What the task requires:
Of all the lines in these entries, how many contain the string "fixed"? Give only that count.
=-=-=
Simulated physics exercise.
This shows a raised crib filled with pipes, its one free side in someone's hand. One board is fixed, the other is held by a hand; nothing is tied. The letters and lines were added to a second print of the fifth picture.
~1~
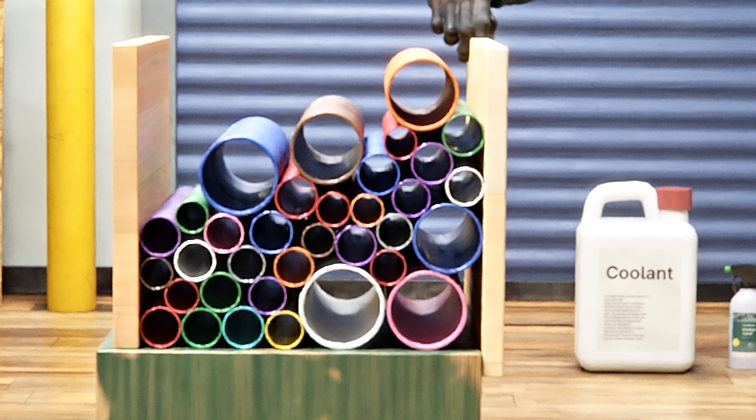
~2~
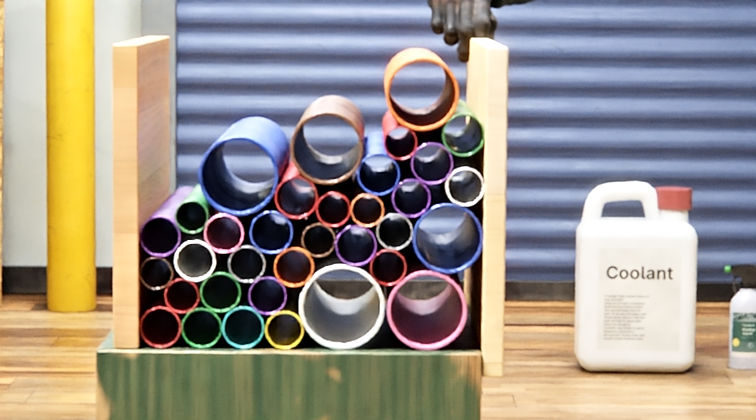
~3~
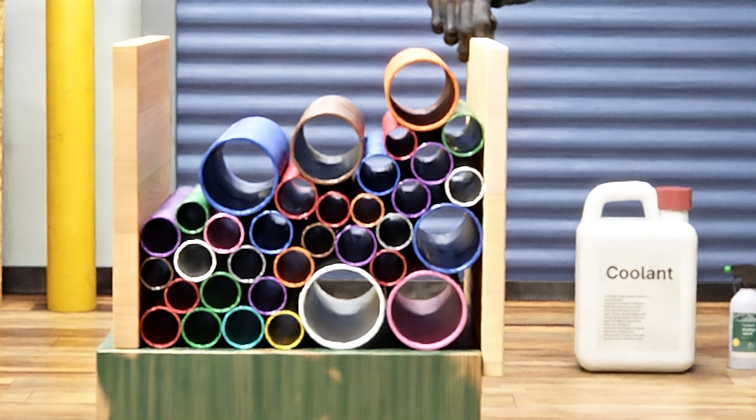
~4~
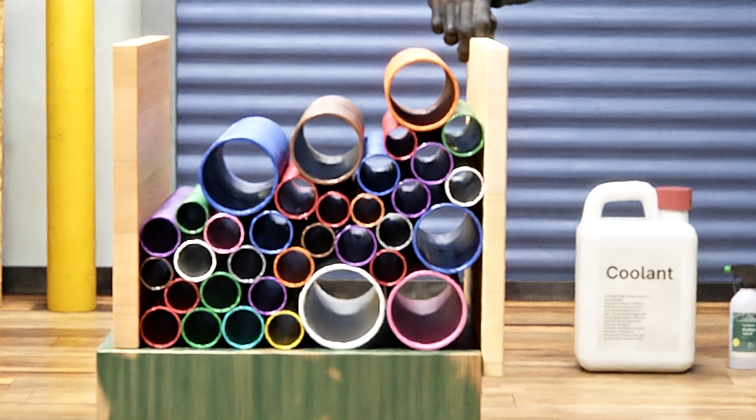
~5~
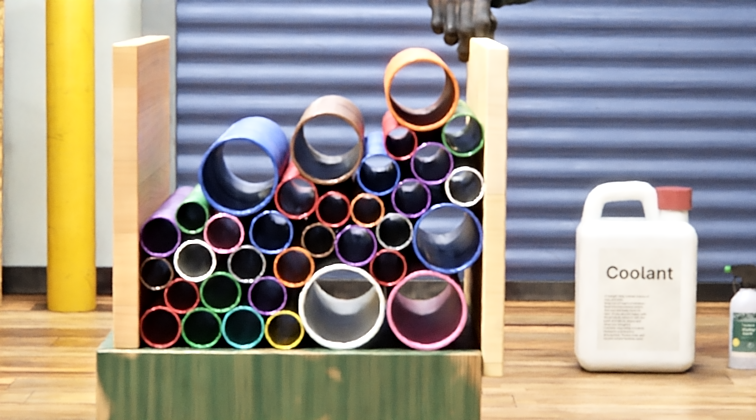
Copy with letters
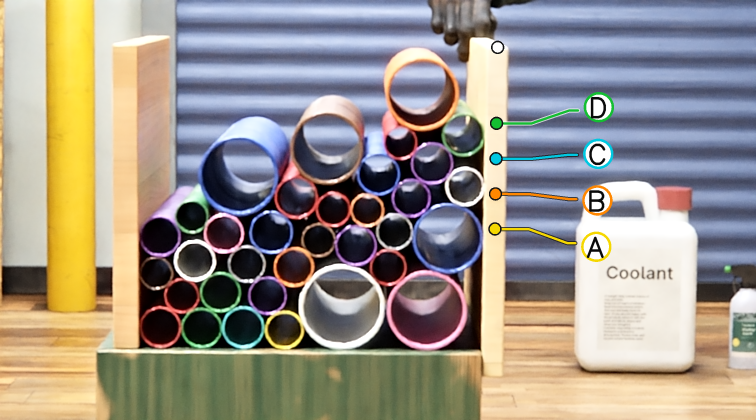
At first, colourful pipes of mixed sizes lie stacked between two upright wooden boards on a green base, with a dark hand at the top of the right board and a white coolant jug to the right. Throughout, the hand stays in place, and neither the pipes nor the boards visibly move.
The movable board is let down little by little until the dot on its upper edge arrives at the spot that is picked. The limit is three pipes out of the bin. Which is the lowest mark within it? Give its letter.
The last mark within the limit is B.
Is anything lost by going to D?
At D: No.
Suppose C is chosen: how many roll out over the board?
With C, none.
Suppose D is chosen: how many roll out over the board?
The count is none.
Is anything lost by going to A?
Yes.
On the marked copy, A at (495, 229); B at (496, 194); C at (496, 158); D at (497, 123); the white dot at (498, 47).
Following B. Soon after the start, top of the board (485, 117).
Later, top of the board (484, 191).
In the end, top of the board (484, 193), two out over the board.
As for the rest, A more than three out over the board; C none out over the board; D none out over the board.
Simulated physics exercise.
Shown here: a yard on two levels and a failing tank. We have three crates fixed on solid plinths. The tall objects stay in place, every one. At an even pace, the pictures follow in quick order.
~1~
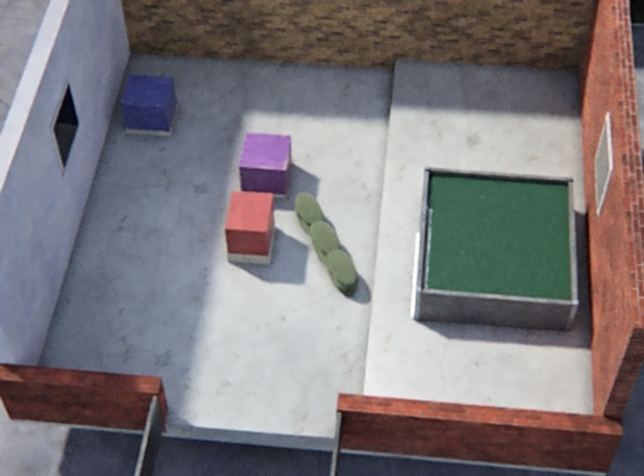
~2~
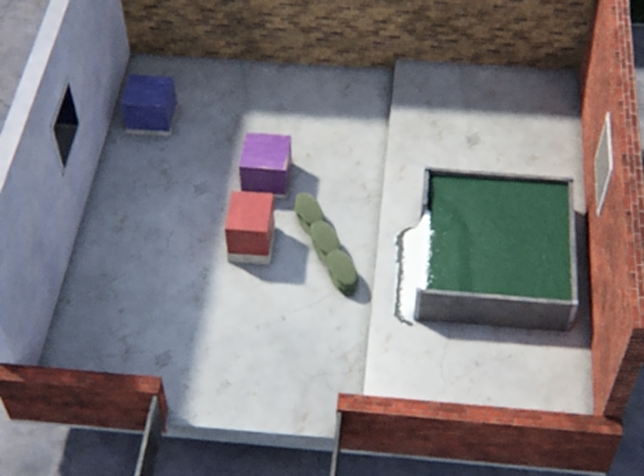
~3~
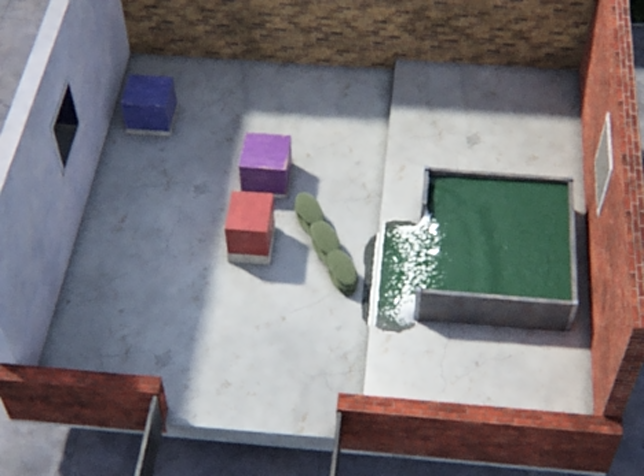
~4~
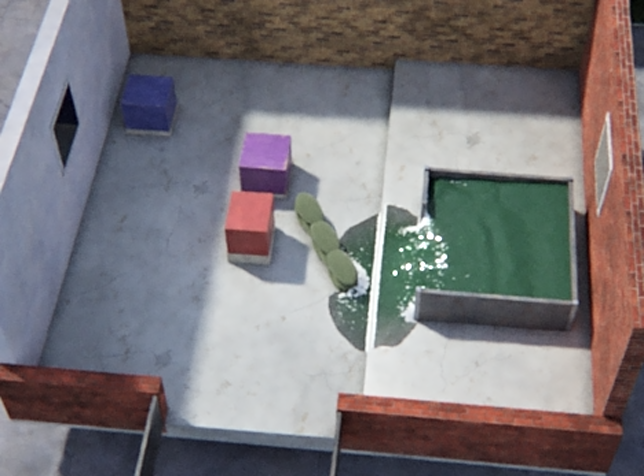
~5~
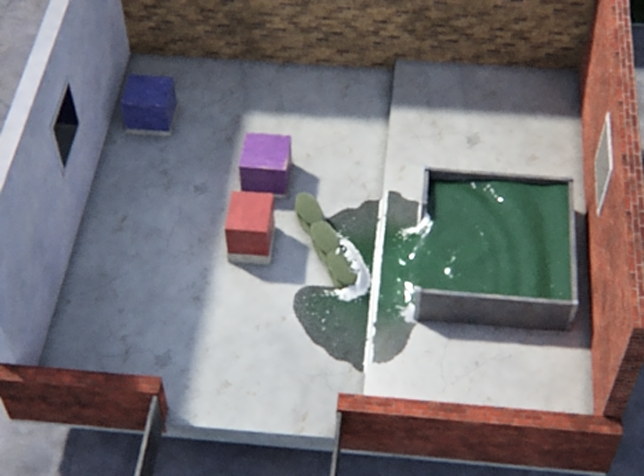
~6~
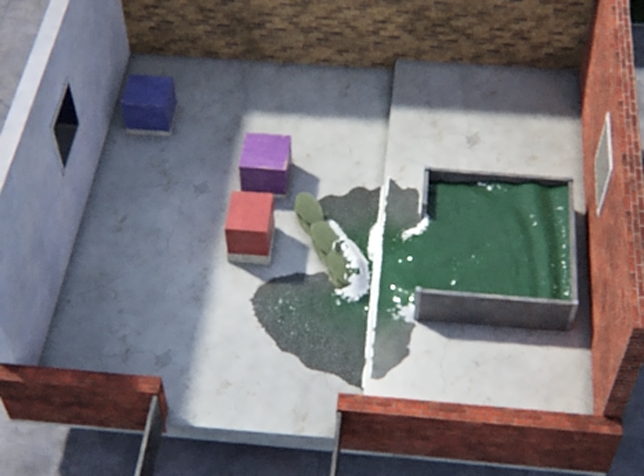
Green water pouring from the left side of an open tank, dropping off a low step and spreading around a rounded hedge.
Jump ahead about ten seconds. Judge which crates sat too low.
The red crate was not too low. The purple crate was too low. The blue crate was too low.
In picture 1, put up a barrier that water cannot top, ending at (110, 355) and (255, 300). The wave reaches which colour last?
Looks like the one in blue.
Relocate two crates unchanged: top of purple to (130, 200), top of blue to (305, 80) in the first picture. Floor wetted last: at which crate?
Answer: The purple one.
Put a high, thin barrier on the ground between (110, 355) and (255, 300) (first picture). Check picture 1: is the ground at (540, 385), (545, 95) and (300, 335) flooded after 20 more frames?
As listed: No water, no water, wet.
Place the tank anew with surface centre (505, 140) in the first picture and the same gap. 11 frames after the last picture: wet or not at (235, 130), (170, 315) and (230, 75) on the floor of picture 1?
Results in order - swamped, left untouched, swamped.
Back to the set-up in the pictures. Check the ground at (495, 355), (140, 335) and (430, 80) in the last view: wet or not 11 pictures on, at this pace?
Status per point, in sequence: Unwetted, then waterlogged, then unwetted.
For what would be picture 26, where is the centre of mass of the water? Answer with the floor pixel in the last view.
I'd point to (346, 238).
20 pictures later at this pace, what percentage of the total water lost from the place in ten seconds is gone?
I'd estimate close to 50 per cent.
A moment on, water covers 20 % of the floor; the red crate water round its plinth, the purple crate water round its plinth, the blue crate not reached.
Next, water covers 40 % of the floor; the red crate water round its plinth, the purple crate water round its plinth, the blue crate not reached.
Then, water covers 50 % of the floor; the red crate water round its plinth, the purple crate water round its plinth, the blue crate not reached.
Later, water covers 60 % of the floor; the red crate water round its plinth, the purple crate water round its plinth, the blue crate water round its plinth.
In the end, water covers 65 % of the floor; the red crate stayed above the water, the purple crate was topped, the blue crate was topped.
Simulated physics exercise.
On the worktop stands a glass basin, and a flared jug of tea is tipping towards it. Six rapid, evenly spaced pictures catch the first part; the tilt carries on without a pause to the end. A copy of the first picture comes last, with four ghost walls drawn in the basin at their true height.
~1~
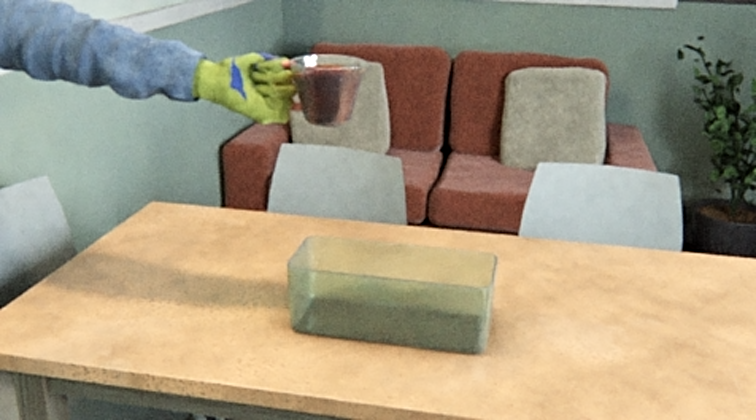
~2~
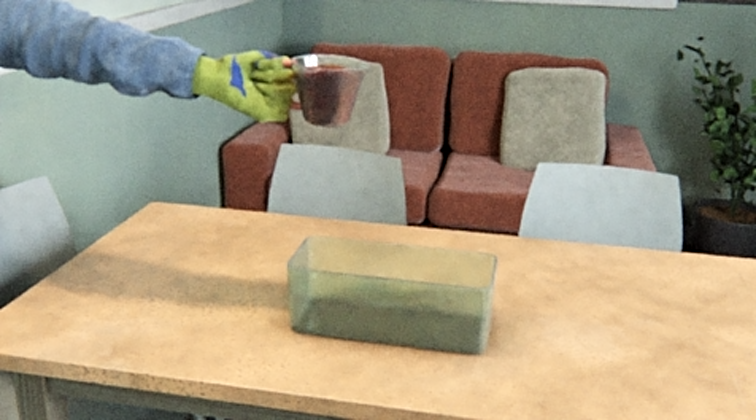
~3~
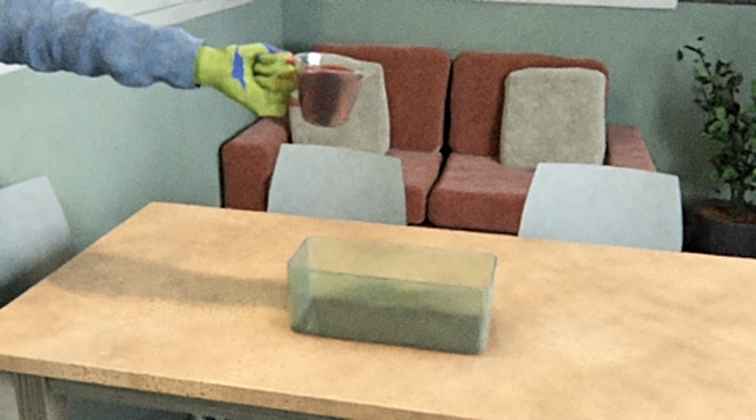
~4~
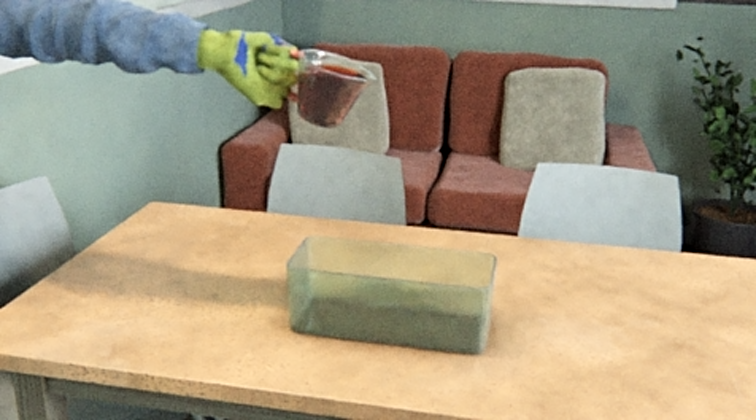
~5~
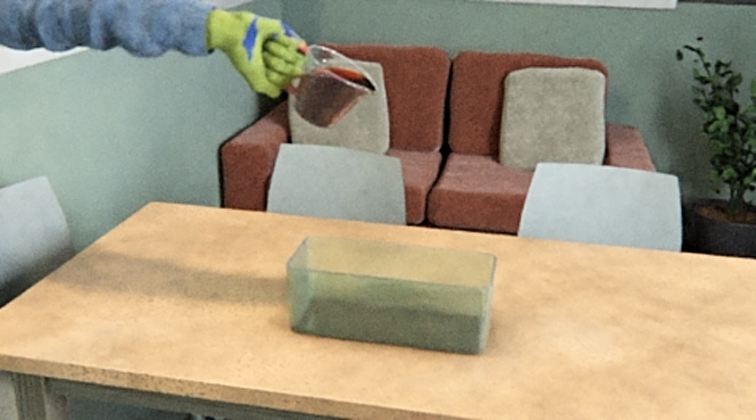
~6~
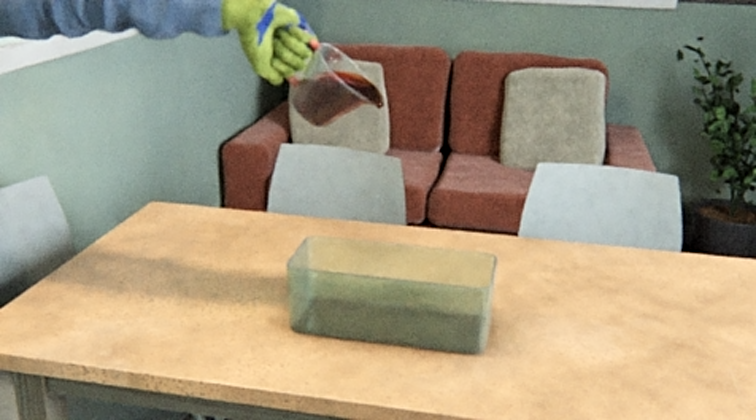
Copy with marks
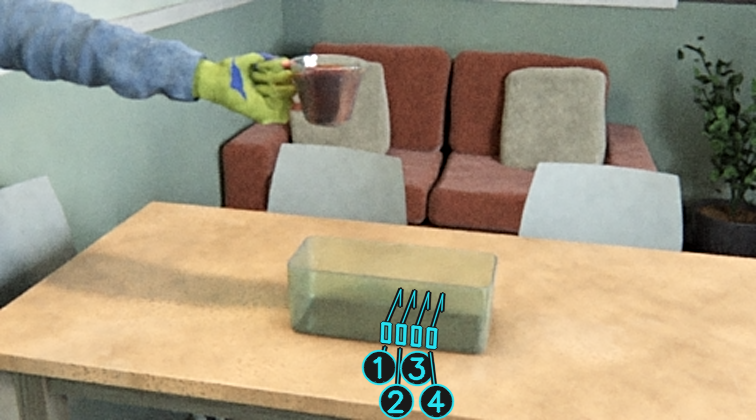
On a wooden table in a room with a red sofa, a green-gloved hand held a clear jug of reddish-brown liquid above a glass basin, then gradually tilted it rightward until the liquid reached the lip.
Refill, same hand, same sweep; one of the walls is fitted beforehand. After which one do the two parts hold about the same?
2 is best.
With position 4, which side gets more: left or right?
The left side.
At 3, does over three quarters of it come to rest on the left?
No.
On the marked copy, 1 at (385, 347); 2 at (400, 348); 3 at (415, 350); 4 at (430, 352).
If 1 is chosen, about 30 % ends left of the wall and 63 % right of it; 7 % is lost outside.
If 2 is chosen, about 49 % ends left of the wall and 42 % right of it; 8 % is lost outside.
If 3 is chosen, about 69 % ends left of the wall and 22 % right of it; 9 % is lost outside.
If 4 is chosen, about 76 % ends left of the wall and 11 % right of it; 12 % is lost outside.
=-=-=
Exercise result:
2